Records from a collection
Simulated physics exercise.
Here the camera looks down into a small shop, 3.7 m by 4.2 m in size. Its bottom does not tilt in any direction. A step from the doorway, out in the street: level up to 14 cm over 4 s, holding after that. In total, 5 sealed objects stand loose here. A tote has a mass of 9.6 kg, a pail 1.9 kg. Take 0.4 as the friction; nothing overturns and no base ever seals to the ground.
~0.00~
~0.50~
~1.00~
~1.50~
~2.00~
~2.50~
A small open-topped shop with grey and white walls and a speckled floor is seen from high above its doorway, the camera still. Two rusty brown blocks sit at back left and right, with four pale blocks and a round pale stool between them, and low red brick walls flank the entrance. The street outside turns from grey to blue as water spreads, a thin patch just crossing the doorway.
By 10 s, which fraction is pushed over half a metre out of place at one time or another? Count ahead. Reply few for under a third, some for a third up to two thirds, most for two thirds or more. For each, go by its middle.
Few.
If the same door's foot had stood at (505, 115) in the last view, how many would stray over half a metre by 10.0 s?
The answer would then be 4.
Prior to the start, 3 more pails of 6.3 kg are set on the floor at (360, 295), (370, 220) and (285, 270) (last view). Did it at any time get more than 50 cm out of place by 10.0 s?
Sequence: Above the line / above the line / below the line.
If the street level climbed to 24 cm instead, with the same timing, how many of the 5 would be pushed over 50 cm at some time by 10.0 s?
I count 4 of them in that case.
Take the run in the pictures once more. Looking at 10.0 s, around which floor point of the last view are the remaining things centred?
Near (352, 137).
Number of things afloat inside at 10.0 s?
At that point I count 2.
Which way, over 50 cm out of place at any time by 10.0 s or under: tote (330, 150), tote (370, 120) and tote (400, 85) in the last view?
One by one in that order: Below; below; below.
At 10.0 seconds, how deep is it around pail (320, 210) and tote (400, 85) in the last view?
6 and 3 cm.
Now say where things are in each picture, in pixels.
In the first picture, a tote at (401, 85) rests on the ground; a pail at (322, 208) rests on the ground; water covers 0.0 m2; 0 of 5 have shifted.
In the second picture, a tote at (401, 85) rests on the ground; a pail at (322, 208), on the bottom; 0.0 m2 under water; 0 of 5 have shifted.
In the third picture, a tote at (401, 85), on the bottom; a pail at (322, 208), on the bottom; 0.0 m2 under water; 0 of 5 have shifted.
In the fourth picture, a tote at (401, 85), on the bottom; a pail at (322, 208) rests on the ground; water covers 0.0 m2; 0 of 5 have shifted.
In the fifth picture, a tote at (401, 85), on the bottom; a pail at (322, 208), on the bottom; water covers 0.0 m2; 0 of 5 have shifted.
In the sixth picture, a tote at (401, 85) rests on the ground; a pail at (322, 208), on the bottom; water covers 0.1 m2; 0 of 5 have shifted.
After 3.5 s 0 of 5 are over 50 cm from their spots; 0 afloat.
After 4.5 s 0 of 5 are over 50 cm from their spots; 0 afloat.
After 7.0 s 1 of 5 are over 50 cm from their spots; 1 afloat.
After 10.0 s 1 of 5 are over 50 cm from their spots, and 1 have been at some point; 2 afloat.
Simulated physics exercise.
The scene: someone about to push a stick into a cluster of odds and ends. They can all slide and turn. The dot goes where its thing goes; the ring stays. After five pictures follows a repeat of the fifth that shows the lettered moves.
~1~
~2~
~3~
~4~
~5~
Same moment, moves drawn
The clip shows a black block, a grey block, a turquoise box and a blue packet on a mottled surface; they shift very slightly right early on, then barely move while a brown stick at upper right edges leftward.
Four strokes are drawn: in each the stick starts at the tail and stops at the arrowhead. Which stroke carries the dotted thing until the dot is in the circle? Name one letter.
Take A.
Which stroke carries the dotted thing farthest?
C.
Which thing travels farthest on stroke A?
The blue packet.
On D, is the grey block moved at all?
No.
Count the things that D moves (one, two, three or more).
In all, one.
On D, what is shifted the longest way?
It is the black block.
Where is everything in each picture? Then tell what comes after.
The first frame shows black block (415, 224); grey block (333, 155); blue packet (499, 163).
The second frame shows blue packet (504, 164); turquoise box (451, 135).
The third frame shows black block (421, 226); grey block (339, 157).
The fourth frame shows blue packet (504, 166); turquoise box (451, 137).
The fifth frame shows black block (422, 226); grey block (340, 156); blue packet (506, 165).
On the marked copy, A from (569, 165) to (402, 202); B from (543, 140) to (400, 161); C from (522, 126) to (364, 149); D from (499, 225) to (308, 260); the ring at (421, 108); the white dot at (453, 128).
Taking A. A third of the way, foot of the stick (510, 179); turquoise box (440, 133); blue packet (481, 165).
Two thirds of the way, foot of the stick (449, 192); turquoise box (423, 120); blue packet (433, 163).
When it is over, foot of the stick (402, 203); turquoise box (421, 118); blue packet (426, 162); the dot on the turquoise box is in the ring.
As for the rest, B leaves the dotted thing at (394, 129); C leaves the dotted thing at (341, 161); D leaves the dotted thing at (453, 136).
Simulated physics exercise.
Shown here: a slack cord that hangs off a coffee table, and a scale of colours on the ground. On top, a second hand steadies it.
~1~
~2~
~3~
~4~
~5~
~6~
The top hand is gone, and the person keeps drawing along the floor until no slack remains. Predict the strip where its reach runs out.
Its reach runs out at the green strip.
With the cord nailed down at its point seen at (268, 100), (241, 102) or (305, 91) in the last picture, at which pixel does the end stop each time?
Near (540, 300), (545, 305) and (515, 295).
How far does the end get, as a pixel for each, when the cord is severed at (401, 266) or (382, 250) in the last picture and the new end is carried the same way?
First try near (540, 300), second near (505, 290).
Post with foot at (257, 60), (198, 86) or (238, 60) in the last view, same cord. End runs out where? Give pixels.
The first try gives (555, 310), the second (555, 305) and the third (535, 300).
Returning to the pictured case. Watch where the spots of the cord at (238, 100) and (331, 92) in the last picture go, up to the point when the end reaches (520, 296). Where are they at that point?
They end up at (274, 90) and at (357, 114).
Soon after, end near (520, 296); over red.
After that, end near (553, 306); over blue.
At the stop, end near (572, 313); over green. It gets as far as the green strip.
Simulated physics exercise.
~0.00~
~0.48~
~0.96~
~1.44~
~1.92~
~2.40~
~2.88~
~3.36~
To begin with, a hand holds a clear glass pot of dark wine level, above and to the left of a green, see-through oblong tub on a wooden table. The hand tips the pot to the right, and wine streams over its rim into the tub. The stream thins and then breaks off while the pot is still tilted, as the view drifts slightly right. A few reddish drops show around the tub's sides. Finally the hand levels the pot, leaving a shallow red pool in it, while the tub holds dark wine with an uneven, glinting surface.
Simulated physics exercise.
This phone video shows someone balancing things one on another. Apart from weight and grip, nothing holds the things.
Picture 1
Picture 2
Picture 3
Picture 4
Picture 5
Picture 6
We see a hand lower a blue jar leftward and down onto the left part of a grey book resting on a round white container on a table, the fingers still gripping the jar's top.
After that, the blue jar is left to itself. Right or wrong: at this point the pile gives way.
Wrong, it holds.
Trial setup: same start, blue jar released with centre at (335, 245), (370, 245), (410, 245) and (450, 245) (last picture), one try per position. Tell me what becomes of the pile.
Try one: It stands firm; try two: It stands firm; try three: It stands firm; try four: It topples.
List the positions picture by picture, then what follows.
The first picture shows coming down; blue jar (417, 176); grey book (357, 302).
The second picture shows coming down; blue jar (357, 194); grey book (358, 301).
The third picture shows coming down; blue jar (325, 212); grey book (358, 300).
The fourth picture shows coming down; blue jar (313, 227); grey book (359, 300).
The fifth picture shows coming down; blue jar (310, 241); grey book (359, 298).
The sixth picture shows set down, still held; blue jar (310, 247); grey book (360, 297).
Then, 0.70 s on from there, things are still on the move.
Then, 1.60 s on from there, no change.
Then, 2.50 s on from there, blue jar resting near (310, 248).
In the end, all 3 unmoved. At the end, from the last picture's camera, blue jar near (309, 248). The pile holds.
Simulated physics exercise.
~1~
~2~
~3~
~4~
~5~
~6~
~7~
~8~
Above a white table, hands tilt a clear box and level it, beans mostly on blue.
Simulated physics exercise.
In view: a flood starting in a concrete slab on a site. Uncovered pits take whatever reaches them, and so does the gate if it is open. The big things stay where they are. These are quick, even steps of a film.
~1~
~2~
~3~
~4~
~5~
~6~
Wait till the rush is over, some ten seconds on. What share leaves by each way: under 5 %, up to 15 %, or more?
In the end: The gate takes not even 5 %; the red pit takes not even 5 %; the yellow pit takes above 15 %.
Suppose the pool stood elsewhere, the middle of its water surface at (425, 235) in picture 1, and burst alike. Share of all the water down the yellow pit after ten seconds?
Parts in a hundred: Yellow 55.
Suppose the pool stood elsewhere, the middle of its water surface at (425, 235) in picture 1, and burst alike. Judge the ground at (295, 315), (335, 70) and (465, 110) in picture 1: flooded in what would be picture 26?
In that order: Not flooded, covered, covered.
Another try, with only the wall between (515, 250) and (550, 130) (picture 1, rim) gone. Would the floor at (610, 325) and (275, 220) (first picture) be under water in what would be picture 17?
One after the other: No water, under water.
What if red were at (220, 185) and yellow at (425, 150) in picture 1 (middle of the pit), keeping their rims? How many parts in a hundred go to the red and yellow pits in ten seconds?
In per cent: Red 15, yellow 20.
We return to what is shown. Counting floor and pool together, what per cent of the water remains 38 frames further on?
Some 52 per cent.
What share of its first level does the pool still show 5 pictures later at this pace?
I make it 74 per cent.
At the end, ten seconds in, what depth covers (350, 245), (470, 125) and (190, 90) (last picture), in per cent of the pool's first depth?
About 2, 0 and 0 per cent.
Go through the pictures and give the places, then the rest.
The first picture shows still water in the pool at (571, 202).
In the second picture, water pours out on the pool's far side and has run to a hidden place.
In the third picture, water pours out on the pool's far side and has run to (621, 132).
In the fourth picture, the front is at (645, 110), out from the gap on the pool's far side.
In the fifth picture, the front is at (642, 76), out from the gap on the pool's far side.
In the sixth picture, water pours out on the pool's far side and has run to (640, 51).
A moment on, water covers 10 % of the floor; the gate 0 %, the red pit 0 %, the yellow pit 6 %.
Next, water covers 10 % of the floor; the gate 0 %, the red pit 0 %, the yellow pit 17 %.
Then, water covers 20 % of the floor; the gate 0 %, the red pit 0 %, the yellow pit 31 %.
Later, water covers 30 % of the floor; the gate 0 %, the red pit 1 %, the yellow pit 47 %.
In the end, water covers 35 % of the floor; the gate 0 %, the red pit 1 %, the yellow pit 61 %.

> _Do this_
Find each line with the string "nothing" and copy it out.

> _Response to the exercise_
Here the camera looks down into a small shop, 3.7 m by 4.2 m in size. Its bottom does not tilt in any direction. A step from the doorway, out in the street: level up to 14 cm over 4 s, holding after that. In total, 5 sealed objects stand loose here. A tote has a mass of 9.6 kg, a pail 1.9 kg. Take 0.4 as the friction; nothing overturns and no base ever seals to the ground.
This phone video shows someone balancing things one on another. Apart from weight and grip, nothing holds the things.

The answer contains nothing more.